What is expected: Lines holding the string "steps" are the ones to copy; find them all in the data.
• • •
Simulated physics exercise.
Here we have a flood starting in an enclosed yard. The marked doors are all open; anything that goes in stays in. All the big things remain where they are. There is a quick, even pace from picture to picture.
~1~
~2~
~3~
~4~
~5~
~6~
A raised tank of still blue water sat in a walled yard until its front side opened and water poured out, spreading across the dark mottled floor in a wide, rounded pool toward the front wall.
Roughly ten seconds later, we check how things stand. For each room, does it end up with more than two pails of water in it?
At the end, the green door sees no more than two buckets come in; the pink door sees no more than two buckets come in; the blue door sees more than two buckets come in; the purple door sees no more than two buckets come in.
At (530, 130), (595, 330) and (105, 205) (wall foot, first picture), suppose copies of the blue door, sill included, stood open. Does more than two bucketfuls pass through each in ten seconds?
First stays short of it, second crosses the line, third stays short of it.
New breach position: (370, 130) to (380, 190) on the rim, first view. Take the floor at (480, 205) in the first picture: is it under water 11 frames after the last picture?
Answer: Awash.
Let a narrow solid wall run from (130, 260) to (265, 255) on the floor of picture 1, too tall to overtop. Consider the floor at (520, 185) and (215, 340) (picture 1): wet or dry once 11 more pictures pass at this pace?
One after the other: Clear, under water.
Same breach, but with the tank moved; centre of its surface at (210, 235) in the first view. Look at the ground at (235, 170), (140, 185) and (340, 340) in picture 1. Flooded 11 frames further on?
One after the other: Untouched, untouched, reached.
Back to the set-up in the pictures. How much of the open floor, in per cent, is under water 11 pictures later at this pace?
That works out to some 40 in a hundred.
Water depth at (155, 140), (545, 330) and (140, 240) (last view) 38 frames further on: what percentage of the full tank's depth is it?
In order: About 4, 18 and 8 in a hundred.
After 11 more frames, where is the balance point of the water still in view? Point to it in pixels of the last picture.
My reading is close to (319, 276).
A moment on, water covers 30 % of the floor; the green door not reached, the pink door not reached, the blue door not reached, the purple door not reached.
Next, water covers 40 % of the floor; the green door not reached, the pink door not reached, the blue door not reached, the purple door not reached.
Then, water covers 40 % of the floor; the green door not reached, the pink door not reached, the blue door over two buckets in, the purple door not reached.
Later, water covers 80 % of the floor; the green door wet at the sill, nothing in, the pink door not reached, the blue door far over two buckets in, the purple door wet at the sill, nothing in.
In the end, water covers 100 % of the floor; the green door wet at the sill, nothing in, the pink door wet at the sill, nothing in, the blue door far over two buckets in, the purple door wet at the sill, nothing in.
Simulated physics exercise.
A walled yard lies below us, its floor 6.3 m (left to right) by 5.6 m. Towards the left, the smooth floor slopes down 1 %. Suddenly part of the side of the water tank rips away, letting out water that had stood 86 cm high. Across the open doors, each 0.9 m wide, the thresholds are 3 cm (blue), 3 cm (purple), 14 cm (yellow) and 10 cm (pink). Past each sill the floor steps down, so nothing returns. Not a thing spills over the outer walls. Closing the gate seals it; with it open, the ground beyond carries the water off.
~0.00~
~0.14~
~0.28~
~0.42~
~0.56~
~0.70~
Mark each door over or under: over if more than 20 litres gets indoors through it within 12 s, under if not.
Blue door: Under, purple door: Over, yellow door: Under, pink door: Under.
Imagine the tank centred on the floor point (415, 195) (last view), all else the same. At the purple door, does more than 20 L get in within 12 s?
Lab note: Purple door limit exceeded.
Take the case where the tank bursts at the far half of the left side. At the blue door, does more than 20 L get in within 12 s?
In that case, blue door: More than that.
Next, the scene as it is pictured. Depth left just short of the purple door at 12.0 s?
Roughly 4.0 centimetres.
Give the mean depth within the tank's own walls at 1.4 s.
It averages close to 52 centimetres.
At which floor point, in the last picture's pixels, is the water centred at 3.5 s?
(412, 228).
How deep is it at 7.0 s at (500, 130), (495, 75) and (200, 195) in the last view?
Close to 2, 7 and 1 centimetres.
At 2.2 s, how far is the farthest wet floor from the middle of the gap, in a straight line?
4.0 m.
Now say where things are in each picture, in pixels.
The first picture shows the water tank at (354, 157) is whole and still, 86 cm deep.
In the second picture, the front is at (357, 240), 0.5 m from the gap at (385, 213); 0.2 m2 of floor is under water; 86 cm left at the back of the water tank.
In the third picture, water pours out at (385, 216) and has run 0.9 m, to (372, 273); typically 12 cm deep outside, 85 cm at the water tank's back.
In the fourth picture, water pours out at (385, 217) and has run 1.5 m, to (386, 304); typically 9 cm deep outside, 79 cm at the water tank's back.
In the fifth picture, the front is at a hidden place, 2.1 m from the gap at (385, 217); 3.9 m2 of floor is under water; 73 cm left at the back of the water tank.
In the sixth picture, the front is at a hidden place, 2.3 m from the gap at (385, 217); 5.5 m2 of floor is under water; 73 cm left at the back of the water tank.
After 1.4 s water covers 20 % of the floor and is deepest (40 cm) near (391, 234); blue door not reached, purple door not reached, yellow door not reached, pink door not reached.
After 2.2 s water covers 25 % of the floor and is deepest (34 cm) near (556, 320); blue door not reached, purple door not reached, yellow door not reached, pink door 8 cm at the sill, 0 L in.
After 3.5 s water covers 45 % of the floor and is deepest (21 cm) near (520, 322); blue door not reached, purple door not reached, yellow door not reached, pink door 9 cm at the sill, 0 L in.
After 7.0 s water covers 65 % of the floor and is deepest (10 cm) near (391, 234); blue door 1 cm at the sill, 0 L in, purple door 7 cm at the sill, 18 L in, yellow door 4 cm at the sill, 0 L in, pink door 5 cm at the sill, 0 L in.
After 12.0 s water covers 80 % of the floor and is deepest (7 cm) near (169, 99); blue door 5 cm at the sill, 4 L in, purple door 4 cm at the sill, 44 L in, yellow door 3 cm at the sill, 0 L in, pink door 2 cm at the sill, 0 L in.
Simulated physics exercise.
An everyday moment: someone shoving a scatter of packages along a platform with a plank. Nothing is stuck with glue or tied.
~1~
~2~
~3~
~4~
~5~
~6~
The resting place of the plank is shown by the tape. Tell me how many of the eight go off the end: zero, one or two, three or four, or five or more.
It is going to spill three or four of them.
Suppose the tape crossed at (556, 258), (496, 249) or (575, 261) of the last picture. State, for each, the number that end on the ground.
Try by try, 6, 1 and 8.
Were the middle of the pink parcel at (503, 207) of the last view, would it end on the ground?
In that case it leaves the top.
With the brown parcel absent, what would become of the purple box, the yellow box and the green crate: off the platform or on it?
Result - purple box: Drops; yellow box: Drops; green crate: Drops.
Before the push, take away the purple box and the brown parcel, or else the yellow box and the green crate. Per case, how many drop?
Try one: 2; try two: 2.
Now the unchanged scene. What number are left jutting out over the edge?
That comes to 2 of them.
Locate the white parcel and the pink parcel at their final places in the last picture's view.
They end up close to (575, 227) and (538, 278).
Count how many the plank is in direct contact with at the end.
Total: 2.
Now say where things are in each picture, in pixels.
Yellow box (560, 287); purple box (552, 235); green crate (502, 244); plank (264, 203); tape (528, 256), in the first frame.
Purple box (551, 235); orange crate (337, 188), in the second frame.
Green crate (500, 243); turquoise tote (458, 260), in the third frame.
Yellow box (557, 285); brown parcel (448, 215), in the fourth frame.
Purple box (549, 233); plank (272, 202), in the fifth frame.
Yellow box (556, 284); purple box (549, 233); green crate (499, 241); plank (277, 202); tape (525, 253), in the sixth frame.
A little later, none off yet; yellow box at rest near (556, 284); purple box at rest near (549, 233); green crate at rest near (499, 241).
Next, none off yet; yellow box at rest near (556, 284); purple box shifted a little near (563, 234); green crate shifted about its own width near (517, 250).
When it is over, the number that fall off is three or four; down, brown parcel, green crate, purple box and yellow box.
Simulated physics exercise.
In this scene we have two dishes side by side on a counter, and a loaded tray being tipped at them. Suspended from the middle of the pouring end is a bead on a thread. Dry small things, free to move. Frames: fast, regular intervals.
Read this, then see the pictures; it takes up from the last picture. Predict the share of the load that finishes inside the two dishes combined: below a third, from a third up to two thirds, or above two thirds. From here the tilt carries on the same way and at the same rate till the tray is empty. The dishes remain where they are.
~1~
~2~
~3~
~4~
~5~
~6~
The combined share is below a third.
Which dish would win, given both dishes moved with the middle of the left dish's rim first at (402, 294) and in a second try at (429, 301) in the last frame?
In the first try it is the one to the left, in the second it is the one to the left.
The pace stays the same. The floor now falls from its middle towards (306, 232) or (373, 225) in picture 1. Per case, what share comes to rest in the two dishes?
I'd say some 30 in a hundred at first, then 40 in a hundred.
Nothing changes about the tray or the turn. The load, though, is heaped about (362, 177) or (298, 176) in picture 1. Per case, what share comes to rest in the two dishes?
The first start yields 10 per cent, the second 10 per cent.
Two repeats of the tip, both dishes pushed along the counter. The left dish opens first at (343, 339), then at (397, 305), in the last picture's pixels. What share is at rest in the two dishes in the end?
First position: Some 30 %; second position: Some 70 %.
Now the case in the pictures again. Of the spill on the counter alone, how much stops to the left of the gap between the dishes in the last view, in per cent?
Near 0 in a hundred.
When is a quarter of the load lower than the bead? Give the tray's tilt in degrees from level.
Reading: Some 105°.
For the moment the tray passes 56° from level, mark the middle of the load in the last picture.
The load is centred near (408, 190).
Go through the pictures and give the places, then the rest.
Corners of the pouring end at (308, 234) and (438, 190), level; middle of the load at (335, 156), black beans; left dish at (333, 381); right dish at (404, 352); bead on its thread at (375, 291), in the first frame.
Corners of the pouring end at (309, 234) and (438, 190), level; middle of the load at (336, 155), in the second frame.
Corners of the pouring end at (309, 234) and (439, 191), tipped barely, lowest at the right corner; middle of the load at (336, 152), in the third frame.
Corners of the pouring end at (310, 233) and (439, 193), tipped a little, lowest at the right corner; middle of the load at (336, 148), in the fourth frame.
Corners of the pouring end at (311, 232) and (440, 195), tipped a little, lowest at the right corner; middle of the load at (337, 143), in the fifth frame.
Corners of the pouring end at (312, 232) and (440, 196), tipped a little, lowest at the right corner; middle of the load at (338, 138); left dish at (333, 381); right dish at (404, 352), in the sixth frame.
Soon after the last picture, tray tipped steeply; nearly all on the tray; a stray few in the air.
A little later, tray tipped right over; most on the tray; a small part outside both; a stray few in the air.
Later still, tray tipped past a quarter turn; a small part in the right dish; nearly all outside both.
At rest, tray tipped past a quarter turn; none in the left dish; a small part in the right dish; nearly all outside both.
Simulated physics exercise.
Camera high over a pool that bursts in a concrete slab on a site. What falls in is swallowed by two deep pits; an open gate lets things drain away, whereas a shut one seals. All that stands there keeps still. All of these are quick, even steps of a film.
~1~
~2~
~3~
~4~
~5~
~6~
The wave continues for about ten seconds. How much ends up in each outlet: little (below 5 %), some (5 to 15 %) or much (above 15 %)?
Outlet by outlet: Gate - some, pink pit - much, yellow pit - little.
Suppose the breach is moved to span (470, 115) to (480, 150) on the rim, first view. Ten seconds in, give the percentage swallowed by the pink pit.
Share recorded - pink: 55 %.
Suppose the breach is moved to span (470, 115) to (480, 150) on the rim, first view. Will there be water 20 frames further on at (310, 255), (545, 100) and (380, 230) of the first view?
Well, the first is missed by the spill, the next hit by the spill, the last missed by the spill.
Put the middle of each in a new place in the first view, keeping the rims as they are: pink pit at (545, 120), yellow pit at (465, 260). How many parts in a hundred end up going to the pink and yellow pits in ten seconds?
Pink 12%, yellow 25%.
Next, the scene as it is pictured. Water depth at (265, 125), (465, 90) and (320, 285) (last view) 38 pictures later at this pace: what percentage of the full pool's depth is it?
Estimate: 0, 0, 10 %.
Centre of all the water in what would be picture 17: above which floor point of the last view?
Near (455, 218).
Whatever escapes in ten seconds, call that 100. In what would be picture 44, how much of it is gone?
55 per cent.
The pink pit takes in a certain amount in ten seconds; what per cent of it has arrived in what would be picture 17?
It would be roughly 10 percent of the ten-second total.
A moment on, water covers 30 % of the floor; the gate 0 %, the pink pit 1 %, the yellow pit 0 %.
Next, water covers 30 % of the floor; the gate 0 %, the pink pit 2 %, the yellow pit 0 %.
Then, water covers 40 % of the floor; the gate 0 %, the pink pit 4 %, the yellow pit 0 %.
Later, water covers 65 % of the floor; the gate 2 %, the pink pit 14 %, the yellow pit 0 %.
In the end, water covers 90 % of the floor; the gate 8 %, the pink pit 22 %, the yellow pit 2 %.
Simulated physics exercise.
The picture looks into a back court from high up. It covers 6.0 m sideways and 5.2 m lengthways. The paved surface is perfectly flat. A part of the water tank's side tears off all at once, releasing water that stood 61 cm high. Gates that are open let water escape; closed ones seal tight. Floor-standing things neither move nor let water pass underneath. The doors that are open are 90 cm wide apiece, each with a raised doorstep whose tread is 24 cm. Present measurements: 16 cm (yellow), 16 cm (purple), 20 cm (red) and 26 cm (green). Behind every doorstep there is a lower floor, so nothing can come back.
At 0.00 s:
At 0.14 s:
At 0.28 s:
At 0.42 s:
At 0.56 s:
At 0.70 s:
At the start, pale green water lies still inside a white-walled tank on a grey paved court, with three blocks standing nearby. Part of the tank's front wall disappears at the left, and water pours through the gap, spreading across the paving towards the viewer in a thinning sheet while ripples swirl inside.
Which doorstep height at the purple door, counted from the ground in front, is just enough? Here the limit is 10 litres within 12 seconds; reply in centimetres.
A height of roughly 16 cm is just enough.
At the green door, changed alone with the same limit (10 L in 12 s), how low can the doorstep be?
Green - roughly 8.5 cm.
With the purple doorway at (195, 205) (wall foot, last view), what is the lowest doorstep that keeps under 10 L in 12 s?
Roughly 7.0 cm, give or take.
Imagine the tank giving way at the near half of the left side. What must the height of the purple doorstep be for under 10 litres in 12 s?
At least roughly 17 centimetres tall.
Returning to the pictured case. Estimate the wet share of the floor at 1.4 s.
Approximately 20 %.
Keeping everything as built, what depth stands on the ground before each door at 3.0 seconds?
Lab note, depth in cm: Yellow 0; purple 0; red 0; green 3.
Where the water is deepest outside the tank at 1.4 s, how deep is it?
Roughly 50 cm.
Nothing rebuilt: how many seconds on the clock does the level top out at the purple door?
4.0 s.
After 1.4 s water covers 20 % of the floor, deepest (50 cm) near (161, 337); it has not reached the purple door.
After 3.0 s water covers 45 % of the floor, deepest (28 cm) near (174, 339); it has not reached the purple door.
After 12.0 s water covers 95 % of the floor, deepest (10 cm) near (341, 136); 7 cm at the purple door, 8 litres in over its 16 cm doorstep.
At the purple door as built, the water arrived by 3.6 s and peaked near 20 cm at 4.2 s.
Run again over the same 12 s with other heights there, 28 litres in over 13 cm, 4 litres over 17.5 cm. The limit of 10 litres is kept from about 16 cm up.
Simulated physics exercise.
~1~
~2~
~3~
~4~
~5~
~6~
• • •
Written solution:
A walled yard lies below us, its floor 6.3 m (left to right) by 5.6 m. Towards the left, the smooth floor slopes down 1 %. Suddenly part of the side of the water tank rips away, letting out water that had stood 86 cm high. Across the open doors, each 0.9 m wide, the thresholds are 3 cm (blue), 3 cm (purple), 14 cm (yellow) and 10 cm (pink). Past each sill the floor steps down, so nothing returns. Not a thing spills over the outer walls. Closing the gate seals it; with it open, the ground beyond carries the water off.
Camera high over a pool that bursts in a concrete slab on a site. What falls in is swallowed by two deep pits; an open gate lets things drain away, whereas a shut one seals. All that stands there keeps still. All of these are quick, even steps of a film.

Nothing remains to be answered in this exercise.